Given instruction -> With the pictures left out, copy the listing below exactly.

Raw data ->
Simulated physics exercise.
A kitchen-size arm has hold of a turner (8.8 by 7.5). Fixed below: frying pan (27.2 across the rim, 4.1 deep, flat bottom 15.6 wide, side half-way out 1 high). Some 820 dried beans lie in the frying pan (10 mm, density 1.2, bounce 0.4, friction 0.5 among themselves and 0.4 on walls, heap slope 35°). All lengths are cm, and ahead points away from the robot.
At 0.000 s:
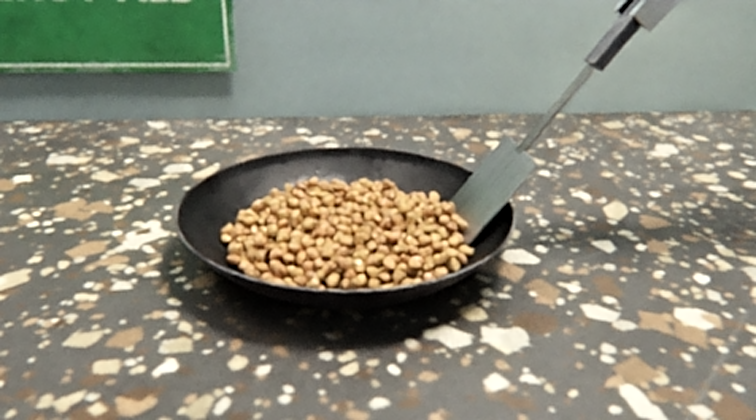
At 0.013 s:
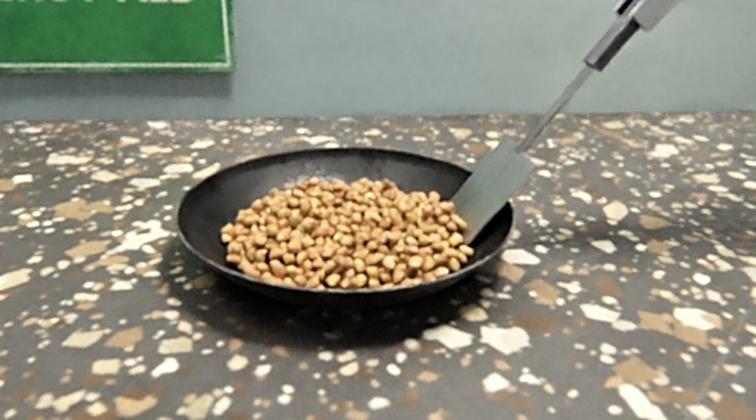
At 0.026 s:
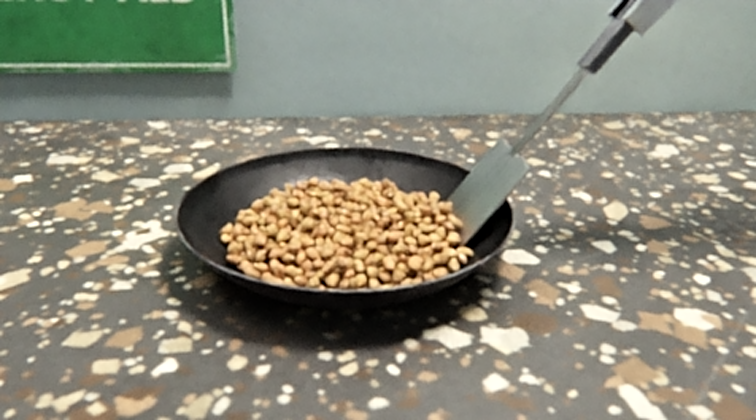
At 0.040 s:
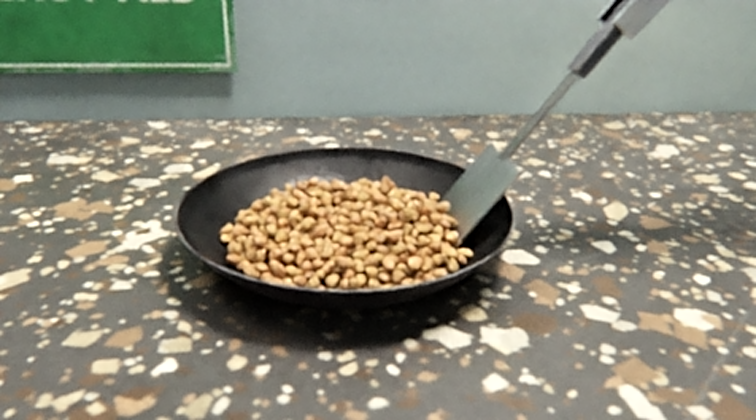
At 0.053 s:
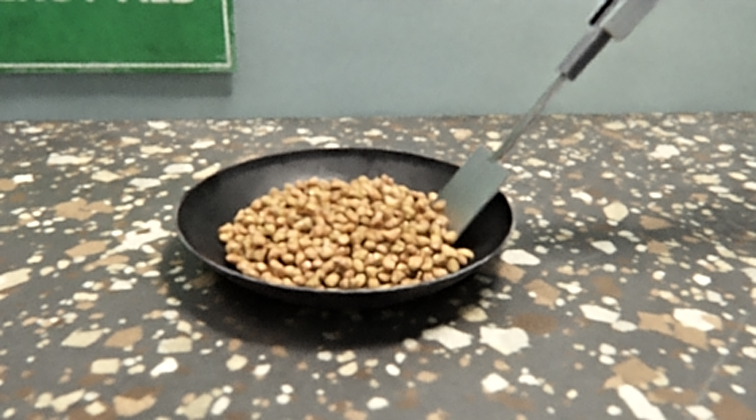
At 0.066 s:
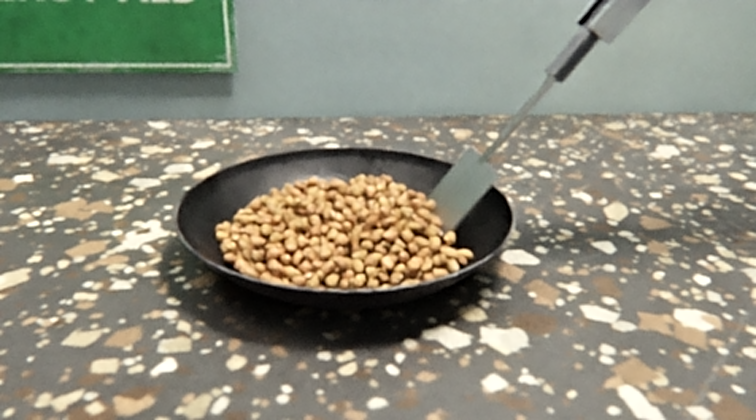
On a dark speckled countertop, a black frying pan holds a heap of tan dried beans, with a turner held by a robotic arm resting its blade inside the right rim. The blade stays nearly still at first, then slides slowly left into the beans, nudging the heap slightly as the pan stays put.
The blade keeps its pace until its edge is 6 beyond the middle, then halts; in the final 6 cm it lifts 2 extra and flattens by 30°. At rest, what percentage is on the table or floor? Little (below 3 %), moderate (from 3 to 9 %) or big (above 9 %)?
A little share, below 3 %, ends on the table or floor.
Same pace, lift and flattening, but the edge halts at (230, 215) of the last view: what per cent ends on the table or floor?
About 15 per cent.
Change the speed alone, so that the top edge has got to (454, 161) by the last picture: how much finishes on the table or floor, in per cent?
About 10 per cent.
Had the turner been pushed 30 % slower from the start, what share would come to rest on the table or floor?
Then about 0 per cent.
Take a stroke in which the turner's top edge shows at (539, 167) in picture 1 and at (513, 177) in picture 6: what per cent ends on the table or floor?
Some 0 per cent.
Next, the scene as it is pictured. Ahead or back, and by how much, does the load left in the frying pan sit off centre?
Some 4.5 cm ahead.
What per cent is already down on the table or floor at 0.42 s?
Some 0 per cent.
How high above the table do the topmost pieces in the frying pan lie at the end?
About 6.0 cm.
By 0.13 s, sloping 54°, highest piece 5 above the table; 825 in the frying pan.
By 0.19 s, sloping 42°, highest piece 5 above the table; 825 in the frying pan.
By 0.42 s, sloping 24°, highest piece 6 above the table; 821 in the frying pan, 3 on the table or floor, 1 on the blade or in flight.
By 1.47 s, sloping 24°, highest piece 6 above the table; 821 in the frying pan, 4 on the table or floor.
Final count, 821 in the frying pan, 4 on the table or floor. That is 0 % on the table or floor.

Correct result ->
Simulated physics exercise.
A kitchen-size arm has hold of a turner (8.8 by 7.5). Fixed below: frying pan (27.2 across the rim, 4.1 deep, flat bottom 15.6 wide, side half-way out 1 high). Some 820 dried beans lie in the frying pan (10 mm, density 1.2, bounce 0.4, friction 0.5 among themselves and 0.4 on walls, heap slope 35°). All lengths are cm, and ahead points away from the robot.
At 0.000 s:
At 0.013 s:
At 0.026 s:
At 0.040 s:
At 0.053 s:
At 0.066 s:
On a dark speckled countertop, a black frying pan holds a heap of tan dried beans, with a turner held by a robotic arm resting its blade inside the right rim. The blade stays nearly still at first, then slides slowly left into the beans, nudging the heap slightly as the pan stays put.
The blade keeps its pace until its edge is 6 beyond the middle, then halts; in the final 6 cm it lifts 2 extra and flattens by 30°. At rest, what percentage is on the table or floor? Little (below 3 %), moderate (from 3 to 9 %) or big (above 9 %)?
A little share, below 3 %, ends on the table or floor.
Same pace, lift and flattening, but the edge halts at (230, 215) of the last view: what per cent ends on the table or floor?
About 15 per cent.
Change the speed alone, so that the top edge has got to (454, 161) by the last picture: how much finishes on the table or floor, in per cent?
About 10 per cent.
Had the turner been pushed 30 % slower from the start, what share would come to rest on the table or floor?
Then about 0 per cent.
Take a stroke in which the turner's top edge shows at (539, 167) in picture 1 and at (513, 177) in picture 6: what per cent ends on the table or floor?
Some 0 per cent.
Next, the scene as it is pictured. Ahead or back, and by how much, does the load left in the frying pan sit off centre?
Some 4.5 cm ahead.
What per cent is already down on the table or floor at 0.42 s?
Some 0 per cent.
How high above the table do the topmost pieces in the frying pan lie at the end?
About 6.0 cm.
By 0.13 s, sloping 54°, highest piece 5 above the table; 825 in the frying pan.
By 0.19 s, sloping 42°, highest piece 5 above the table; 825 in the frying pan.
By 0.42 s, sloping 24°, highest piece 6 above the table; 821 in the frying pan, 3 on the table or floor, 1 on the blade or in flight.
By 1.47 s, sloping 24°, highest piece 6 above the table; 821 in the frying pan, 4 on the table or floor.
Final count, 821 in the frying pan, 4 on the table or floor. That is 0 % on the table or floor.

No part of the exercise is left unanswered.